EXERCISE INSTRUCTIONS:
Select every line containing the word "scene" from the material, and copy those lines.

[Stored dataset items]

----------

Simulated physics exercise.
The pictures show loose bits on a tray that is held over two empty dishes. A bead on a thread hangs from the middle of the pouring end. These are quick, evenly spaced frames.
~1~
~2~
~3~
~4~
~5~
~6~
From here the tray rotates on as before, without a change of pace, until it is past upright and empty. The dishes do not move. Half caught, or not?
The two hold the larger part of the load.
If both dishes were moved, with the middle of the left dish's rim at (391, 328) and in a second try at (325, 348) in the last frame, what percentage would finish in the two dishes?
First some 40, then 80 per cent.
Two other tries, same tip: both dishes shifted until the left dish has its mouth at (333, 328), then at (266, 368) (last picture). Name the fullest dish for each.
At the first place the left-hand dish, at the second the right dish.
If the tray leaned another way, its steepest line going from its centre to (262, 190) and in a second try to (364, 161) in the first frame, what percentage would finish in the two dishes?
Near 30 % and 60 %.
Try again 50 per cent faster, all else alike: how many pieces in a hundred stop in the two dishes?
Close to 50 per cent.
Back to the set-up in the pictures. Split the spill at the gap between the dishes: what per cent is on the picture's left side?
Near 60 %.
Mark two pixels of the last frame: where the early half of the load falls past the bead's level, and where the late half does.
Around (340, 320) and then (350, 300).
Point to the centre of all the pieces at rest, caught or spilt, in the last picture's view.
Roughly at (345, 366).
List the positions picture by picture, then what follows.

----------

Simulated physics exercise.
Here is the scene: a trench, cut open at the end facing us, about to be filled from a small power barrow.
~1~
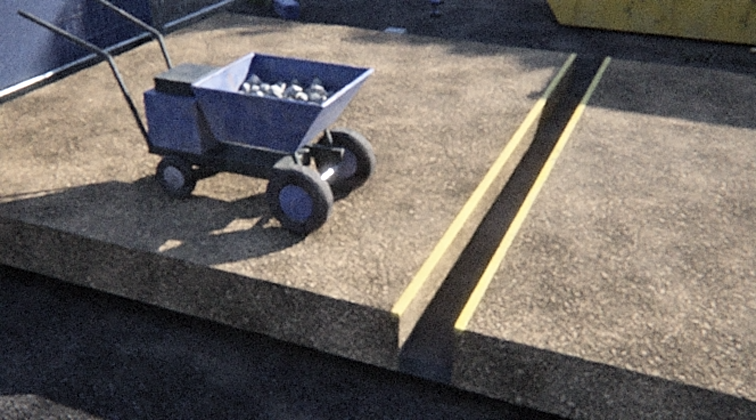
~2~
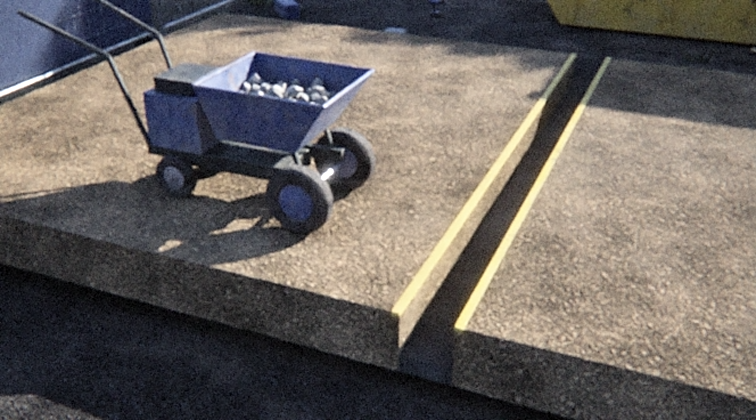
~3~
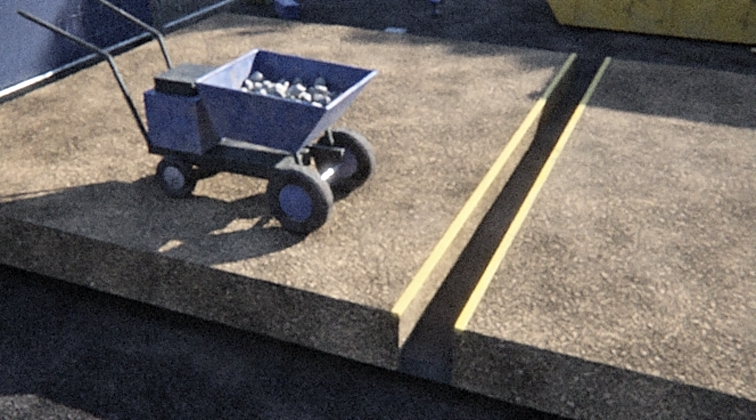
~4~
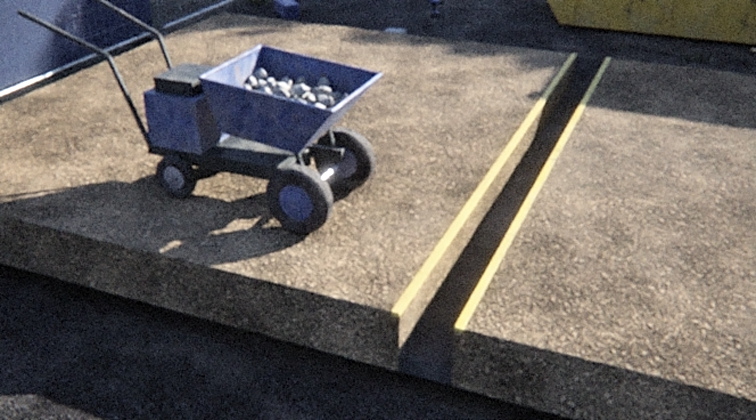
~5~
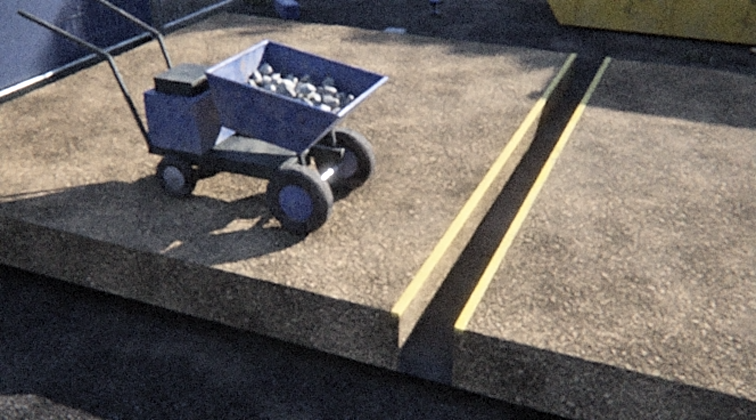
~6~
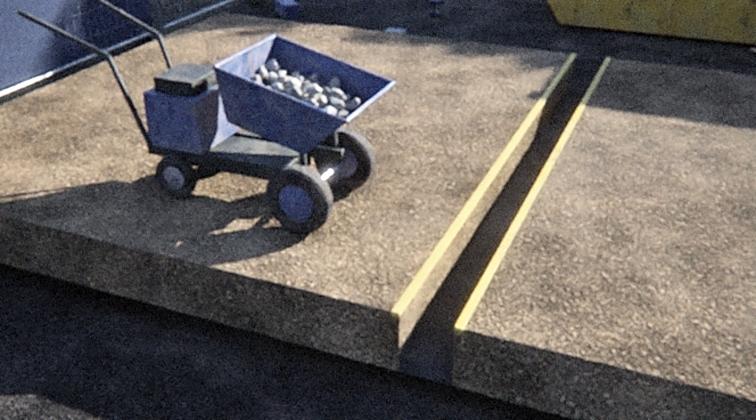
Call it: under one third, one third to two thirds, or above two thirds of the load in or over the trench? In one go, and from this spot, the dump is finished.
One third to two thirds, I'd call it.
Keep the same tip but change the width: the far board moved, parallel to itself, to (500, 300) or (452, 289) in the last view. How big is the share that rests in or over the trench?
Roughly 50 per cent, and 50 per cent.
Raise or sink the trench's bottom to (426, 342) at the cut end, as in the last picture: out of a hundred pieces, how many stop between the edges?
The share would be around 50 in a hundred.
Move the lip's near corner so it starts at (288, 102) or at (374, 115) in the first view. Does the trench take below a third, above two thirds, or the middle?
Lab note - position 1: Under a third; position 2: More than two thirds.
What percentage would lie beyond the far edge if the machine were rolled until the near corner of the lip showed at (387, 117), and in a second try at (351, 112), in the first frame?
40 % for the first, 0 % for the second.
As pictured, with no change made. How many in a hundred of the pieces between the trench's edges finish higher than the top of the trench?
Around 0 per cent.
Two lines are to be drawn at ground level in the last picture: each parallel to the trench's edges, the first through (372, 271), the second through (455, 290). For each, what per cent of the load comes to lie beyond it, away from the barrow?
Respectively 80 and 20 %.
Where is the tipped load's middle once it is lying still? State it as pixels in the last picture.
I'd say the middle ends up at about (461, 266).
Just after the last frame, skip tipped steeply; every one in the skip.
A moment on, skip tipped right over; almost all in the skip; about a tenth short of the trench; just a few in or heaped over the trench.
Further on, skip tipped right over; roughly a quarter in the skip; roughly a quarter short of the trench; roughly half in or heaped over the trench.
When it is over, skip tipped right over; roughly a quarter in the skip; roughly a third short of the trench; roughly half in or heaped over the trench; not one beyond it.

----------

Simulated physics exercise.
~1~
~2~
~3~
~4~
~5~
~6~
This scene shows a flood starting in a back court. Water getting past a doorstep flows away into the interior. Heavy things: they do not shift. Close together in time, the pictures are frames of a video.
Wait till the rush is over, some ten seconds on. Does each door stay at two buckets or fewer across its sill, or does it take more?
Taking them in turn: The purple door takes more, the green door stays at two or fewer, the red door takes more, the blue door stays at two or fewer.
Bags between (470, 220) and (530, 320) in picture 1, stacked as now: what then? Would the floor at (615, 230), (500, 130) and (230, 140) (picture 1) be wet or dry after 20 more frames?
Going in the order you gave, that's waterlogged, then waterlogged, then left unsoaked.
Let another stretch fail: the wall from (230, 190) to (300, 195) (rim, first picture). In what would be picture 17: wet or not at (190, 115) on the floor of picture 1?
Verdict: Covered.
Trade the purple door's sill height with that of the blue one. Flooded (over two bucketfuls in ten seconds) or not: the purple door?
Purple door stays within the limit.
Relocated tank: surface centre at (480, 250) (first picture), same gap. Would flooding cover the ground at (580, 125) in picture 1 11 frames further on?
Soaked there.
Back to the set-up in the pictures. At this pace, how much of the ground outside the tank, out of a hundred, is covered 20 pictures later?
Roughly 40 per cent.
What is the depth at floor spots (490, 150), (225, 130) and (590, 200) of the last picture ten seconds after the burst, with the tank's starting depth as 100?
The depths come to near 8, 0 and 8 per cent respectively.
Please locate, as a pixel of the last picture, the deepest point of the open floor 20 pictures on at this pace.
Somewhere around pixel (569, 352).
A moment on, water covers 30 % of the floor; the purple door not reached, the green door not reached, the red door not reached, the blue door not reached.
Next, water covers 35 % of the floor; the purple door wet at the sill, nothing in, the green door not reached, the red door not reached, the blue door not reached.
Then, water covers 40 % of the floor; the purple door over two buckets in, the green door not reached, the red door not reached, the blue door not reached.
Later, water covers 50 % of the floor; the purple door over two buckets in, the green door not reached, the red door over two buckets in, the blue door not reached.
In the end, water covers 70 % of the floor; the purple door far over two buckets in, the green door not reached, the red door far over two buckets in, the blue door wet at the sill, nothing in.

----------

WRITTEN ANSWER:
Here is the scene: a trench, cut open at the end facing us, about to be filled from a small power barrow.
This scene shows a flood starting in a back court. Water getting past a doorstep flows away into the interior. Heavy things: they do not shift. Close together in time, the pictures are frames of a video.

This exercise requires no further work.